Type out all the records word for word. Any pictures are to be left out.

::: Dataset records

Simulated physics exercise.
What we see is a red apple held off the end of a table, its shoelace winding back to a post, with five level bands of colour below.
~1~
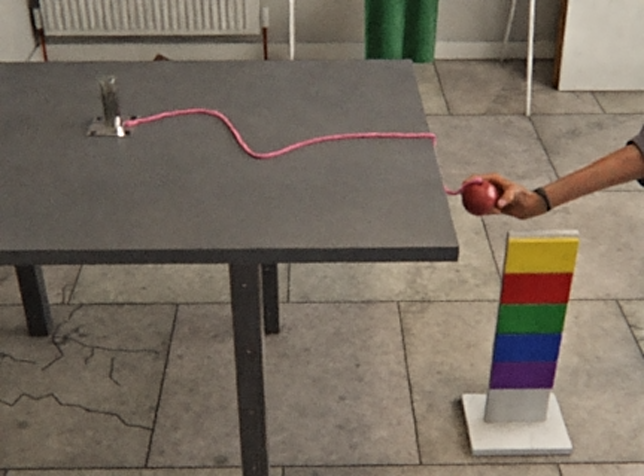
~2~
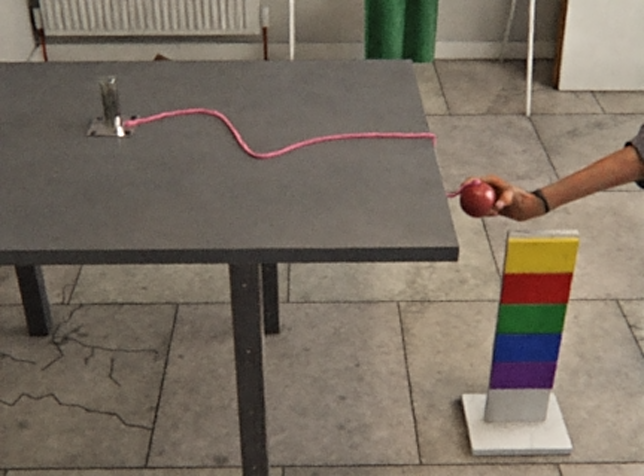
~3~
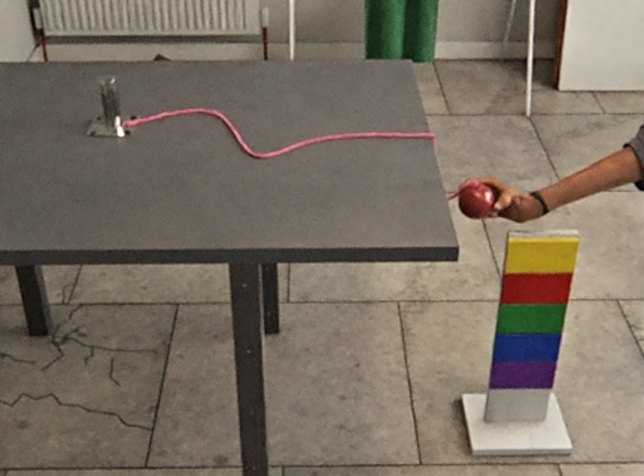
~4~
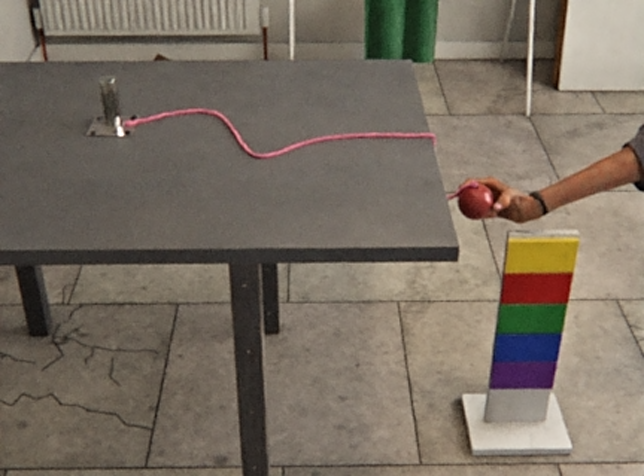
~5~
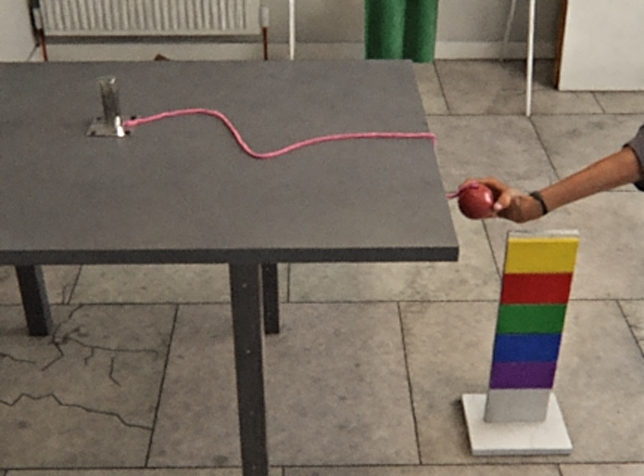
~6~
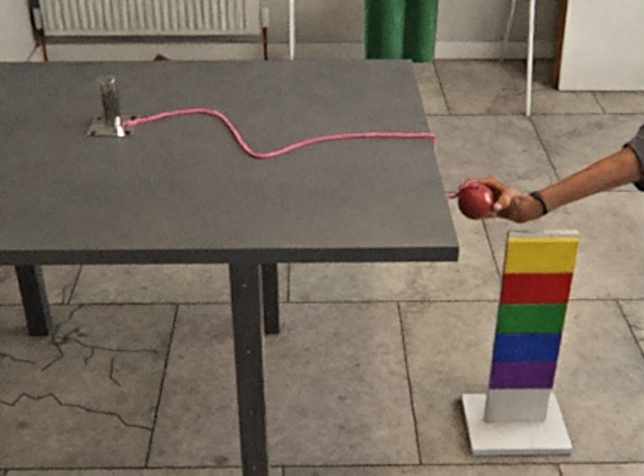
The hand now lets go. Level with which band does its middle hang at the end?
Its middle rests at the green band.
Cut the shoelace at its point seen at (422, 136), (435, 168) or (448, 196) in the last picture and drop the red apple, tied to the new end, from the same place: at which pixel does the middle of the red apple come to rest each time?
Near (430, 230), (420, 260) and (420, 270).
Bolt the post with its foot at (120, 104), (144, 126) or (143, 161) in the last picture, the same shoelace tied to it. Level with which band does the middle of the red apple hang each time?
Taking them in turn: Green; blue; blue.
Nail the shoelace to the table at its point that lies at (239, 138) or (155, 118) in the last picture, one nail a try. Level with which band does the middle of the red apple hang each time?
One after the other, red; green.
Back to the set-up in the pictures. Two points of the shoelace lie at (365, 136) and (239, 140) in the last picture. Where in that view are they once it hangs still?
They go to (429, 145) and to (292, 125).
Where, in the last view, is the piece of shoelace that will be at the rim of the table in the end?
At (346, 137), roughly.
Early on, apple near (445, 301); level with red.
Midway, apple near (399, 289); level with green.
Finally, apple near (419, 294); level with green. The green one.
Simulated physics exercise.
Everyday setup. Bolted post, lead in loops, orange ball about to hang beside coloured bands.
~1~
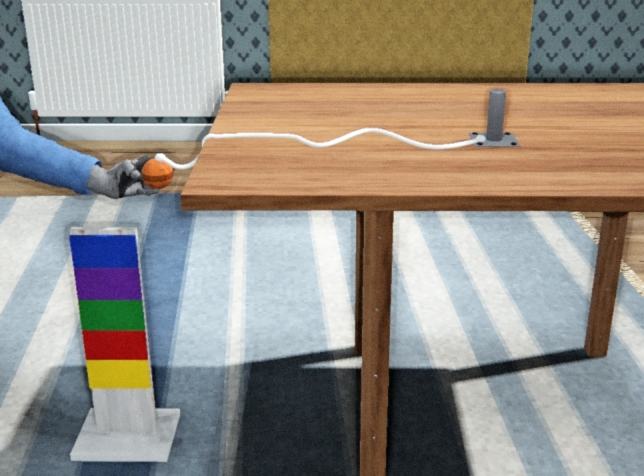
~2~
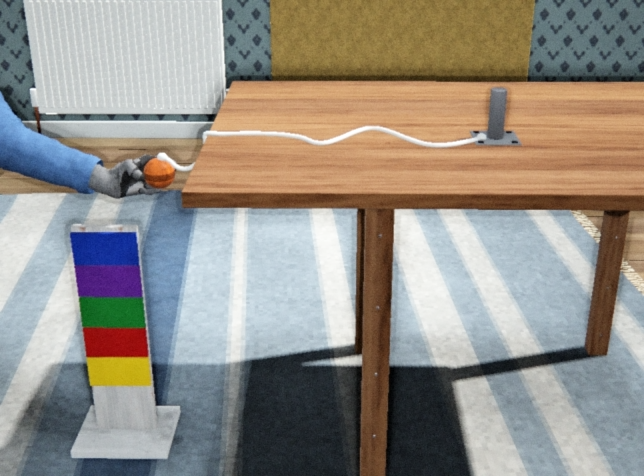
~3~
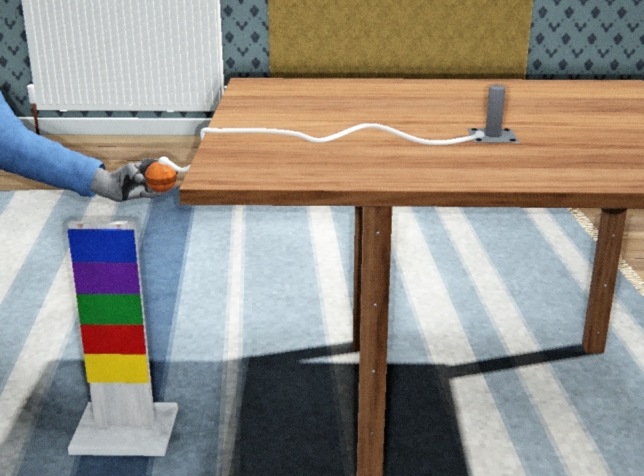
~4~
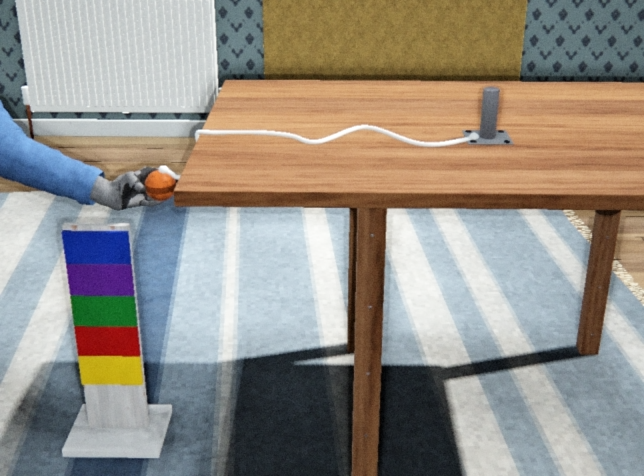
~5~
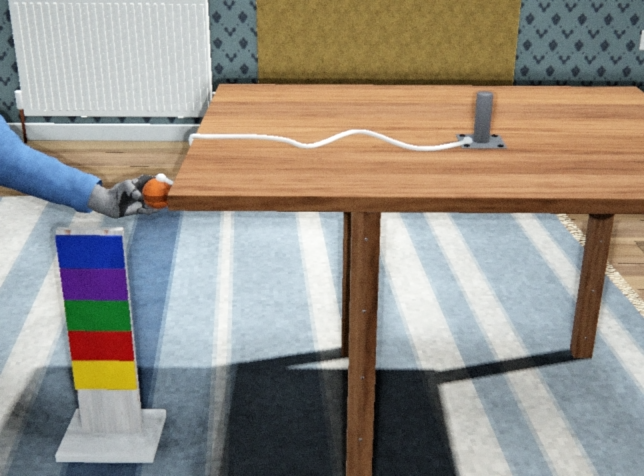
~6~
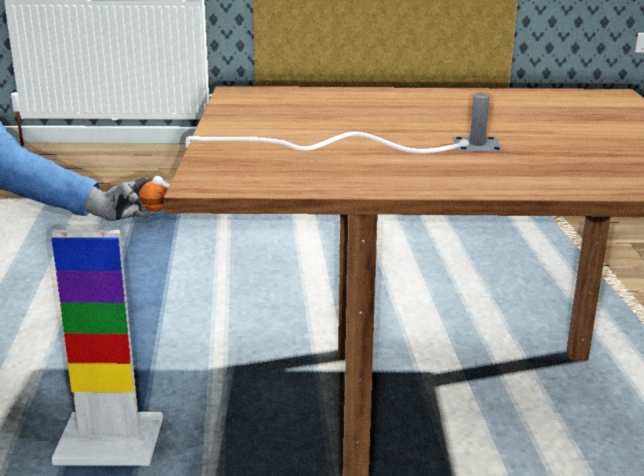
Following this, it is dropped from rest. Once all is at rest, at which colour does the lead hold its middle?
At purple.
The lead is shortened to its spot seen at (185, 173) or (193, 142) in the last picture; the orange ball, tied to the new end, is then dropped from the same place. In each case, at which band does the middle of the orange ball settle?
Cut one gives blue; cut two gives higher than all five.
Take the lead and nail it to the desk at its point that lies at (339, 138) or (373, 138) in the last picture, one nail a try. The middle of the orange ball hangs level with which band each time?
Note: Try 1 blue; try 2 blue.
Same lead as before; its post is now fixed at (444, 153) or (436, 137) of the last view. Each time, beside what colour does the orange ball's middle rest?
Result 1: Green. Result 2: Green.
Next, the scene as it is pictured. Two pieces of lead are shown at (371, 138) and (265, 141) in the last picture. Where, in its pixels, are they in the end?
I'd say about (343, 142) for one and about (201, 141) for the other.
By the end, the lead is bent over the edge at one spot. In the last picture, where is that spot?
Go for the one at (253, 140).
Soon after, ball near (227, 267); level with blue.
After that, ball near (199, 283); level with purple.
In the end, ball near (194, 283); level with purple. Its centre hangs level with the purple band.
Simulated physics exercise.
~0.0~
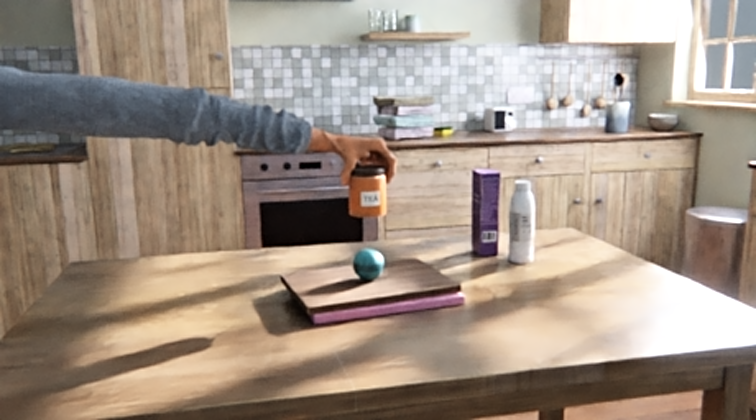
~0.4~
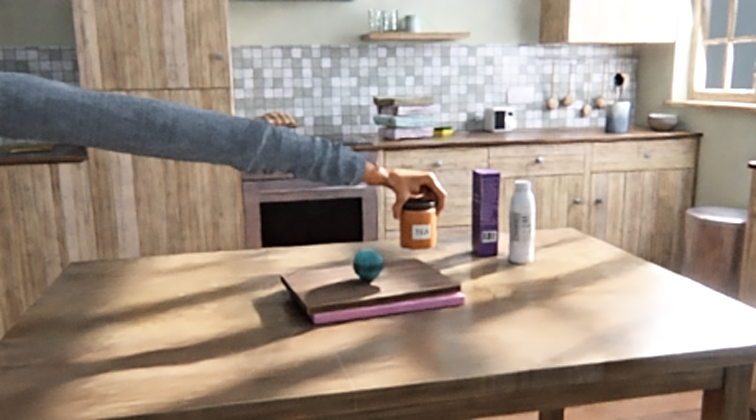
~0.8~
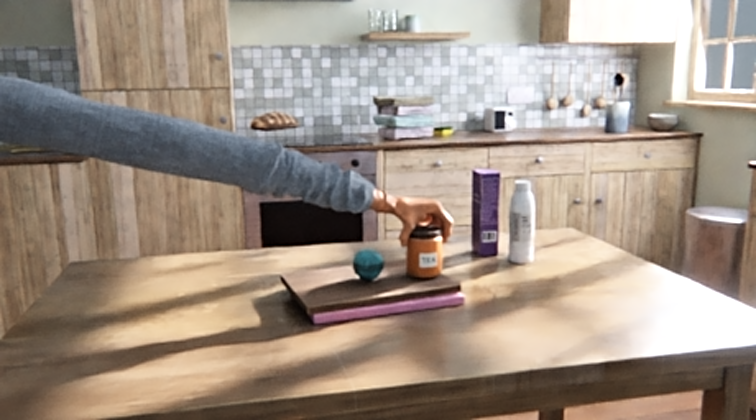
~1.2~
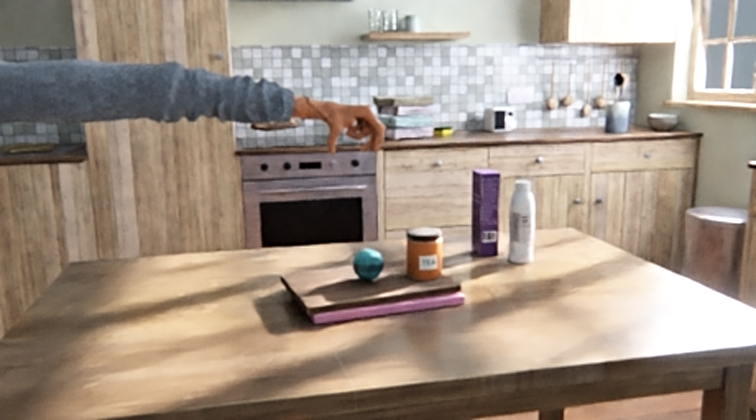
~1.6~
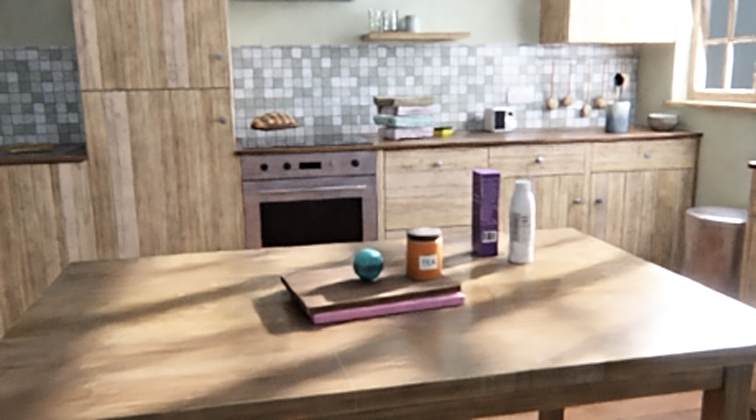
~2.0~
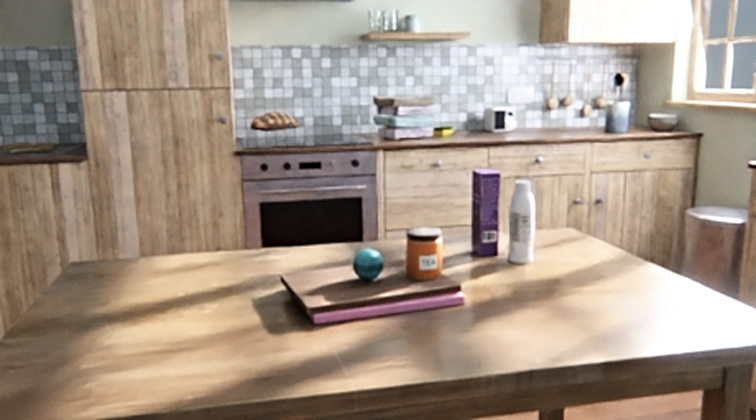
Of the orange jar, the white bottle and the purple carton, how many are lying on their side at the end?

::::::

* **Output for this task**:
Simulated physics exercise.
What we see is a red apple held off the end of a table, its shoelace winding back to a post, with five level bands of colour below.
~1~
~2~
~3~
~4~
~5~
~6~
The hand now lets go. Level with which band does its middle hang at the end?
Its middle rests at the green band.
Cut the shoelace at its point seen at (422, 136), (435, 168) or (448, 196) in the last picture and drop the red apple, tied to the new end, from the same place: at which pixel does the middle of the red apple come to rest each time?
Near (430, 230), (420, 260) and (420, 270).
Bolt the post with its foot at (120, 104), (144, 126) or (143, 161) in the last picture, the same shoelace tied to it. Level with which band does the middle of the red apple hang each time?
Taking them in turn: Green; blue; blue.
Nail the shoelace to the table at its point that lies at (239, 138) or (155, 118) in the last picture, one nail a try. Level with which band does the middle of the red apple hang each time?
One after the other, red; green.
Back to the set-up in the pictures. Two points of the shoelace lie at (365, 136) and (239, 140) in the last picture. Where in that view are they once it hangs still?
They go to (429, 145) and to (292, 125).
Where, in the last view, is the piece of shoelace that will be at the rim of the table in the end?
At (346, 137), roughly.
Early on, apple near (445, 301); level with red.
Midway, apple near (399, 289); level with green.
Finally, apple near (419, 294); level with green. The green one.
Simulated physics exercise.
Everyday setup. Bolted post, lead in loops, orange ball about to hang beside coloured bands.
~1~
~2~
~3~
~4~
~5~
~6~
Following this, it is dropped from rest. Once all is at rest, at which colour does the lead hold its middle?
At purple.
The lead is shortened to its spot seen at (185, 173) or (193, 142) in the last picture; the orange ball, tied to the new end, is then dropped from the same place. In each case, at which band does the middle of the orange ball settle?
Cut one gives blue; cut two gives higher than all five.
Take the lead and nail it to the desk at its point that lies at (339, 138) or (373, 138) in the last picture, one nail a try. The middle of the orange ball hangs level with which band each time?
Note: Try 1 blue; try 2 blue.
Same lead as before; its post is now fixed at (444, 153) or (436, 137) of the last view. Each time, beside what colour does the orange ball's middle rest?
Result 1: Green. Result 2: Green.
Next, the scene as it is pictured. Two pieces of lead are shown at (371, 138) and (265, 141) in the last picture. Where, in its pixels, are they in the end?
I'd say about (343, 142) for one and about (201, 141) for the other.
By the end, the lead is bent over the edge at one spot. In the last picture, where is that spot?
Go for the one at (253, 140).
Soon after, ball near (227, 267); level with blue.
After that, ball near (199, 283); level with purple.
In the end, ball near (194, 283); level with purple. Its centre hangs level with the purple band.
Simulated physics exercise.
~0.0~
~0.4~
~0.8~
~1.2~
~1.6~
~2.0~
Of the orange jar, the white bottle and the purple carton, how many are lying on their side at the end?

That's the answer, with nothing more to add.